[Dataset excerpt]
........
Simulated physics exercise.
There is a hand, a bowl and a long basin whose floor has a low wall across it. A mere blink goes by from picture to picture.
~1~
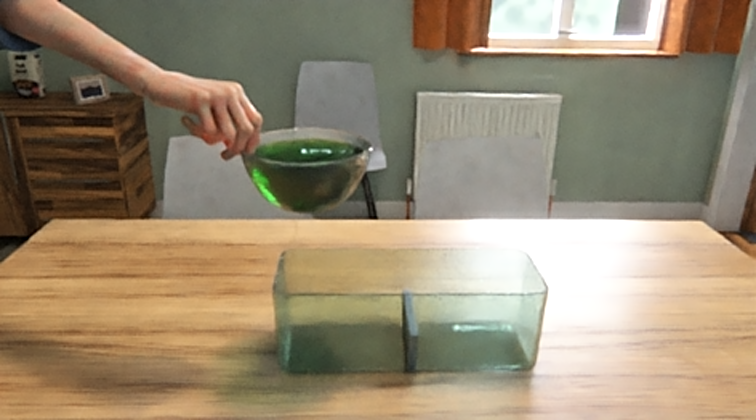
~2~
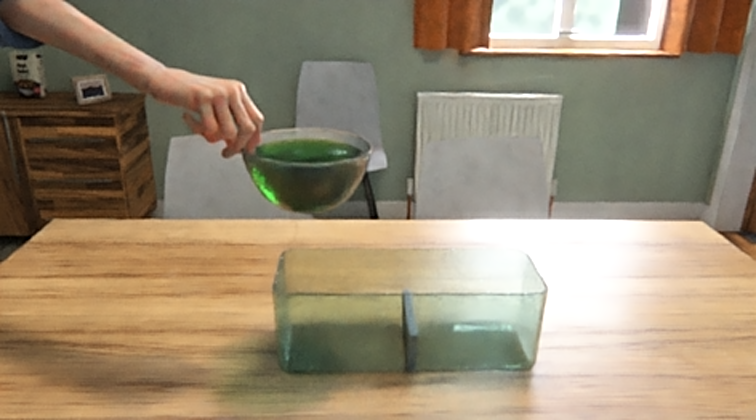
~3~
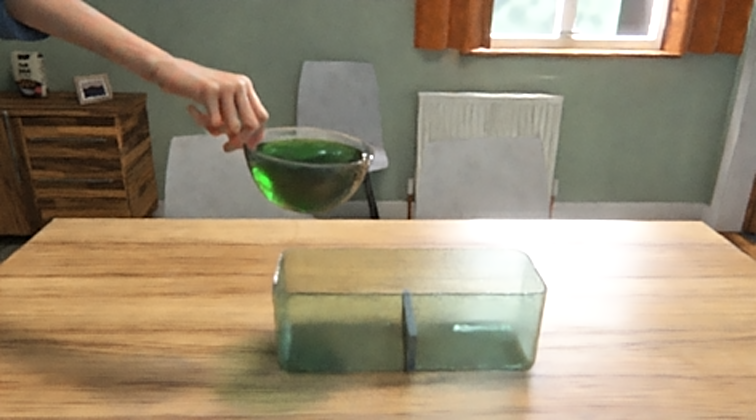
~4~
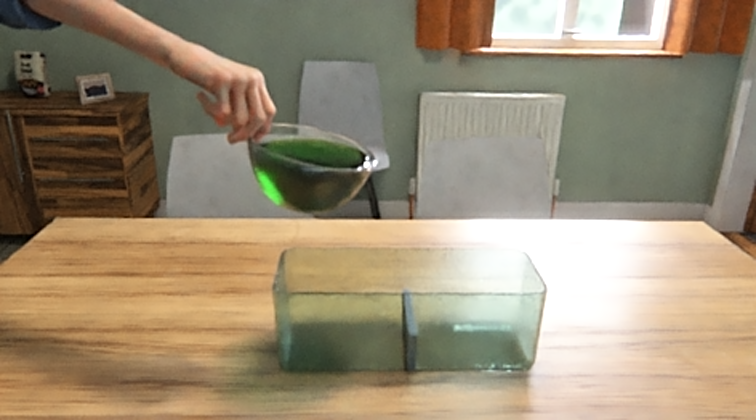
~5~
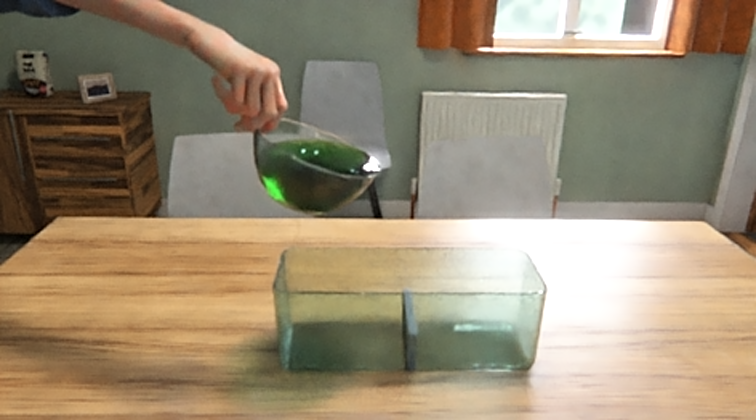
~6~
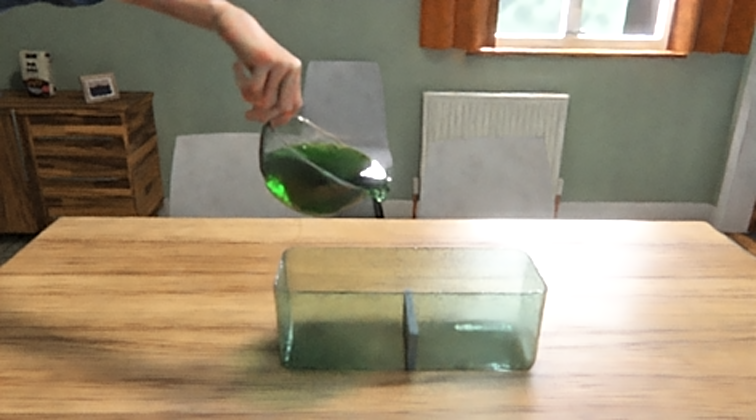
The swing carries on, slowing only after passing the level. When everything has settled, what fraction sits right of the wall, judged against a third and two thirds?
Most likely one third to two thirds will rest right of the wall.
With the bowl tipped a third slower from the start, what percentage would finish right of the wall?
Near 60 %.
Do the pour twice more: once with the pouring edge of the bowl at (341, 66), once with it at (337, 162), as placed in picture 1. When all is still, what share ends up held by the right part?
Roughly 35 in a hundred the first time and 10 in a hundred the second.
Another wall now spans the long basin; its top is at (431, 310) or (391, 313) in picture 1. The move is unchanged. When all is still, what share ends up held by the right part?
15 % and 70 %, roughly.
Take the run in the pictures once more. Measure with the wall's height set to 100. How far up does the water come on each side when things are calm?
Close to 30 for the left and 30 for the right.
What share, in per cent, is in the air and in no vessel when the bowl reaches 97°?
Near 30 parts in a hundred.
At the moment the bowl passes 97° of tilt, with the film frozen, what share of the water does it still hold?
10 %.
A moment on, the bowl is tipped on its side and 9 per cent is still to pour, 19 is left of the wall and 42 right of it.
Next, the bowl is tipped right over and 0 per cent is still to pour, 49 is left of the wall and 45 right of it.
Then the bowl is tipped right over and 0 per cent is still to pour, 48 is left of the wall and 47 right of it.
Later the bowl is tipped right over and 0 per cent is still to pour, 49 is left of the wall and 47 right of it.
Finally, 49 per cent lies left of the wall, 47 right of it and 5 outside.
........
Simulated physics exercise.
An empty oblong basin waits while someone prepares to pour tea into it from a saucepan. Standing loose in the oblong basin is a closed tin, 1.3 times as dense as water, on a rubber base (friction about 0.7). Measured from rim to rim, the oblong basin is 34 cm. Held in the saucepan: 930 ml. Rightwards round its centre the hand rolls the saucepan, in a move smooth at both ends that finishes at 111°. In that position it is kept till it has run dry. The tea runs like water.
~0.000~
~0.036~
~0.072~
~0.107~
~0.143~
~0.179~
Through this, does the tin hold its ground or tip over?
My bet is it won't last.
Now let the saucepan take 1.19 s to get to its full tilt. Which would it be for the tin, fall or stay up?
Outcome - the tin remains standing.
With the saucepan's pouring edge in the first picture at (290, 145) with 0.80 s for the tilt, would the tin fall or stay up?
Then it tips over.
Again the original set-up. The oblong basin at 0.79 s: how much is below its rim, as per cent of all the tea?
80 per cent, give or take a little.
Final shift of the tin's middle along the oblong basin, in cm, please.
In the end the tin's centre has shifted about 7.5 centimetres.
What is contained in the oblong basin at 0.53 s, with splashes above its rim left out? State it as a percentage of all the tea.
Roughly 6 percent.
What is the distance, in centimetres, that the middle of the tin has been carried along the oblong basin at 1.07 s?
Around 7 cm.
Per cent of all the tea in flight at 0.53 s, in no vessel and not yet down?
........
PROBLEM:
Output nothing except the lines from the line with "Now let the" through the line with "Per cent of all the tea in", copied exactly, end lines included.

ANSWER TO THIS EXERCISE:
Now let the saucepan take 1.19 s to get to its full tilt. Which would it be for the tin, fall or stay up?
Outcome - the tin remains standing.
With the saucepan's pouring edge in the first picture at (290, 145) with 0.80 s for the tilt, would the tin fall or stay up?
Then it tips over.
Again the original set-up. The oblong basin at 0.79 s: how much is below its rim, as per cent of all the tea?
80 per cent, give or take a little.
Final shift of the tin's middle along the oblong basin, in cm, please.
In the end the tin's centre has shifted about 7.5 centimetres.
What is contained in the oblong basin at 0.53 s, with splashes above its rim left out? State it as a percentage of all the tea.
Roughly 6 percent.
What is the distance, in centimetres, that the middle of the tin has been carried along the oblong basin at 1.07 s?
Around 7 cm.
Per cent of all the tea in flight at 0.53 s, in no vessel and not yet down?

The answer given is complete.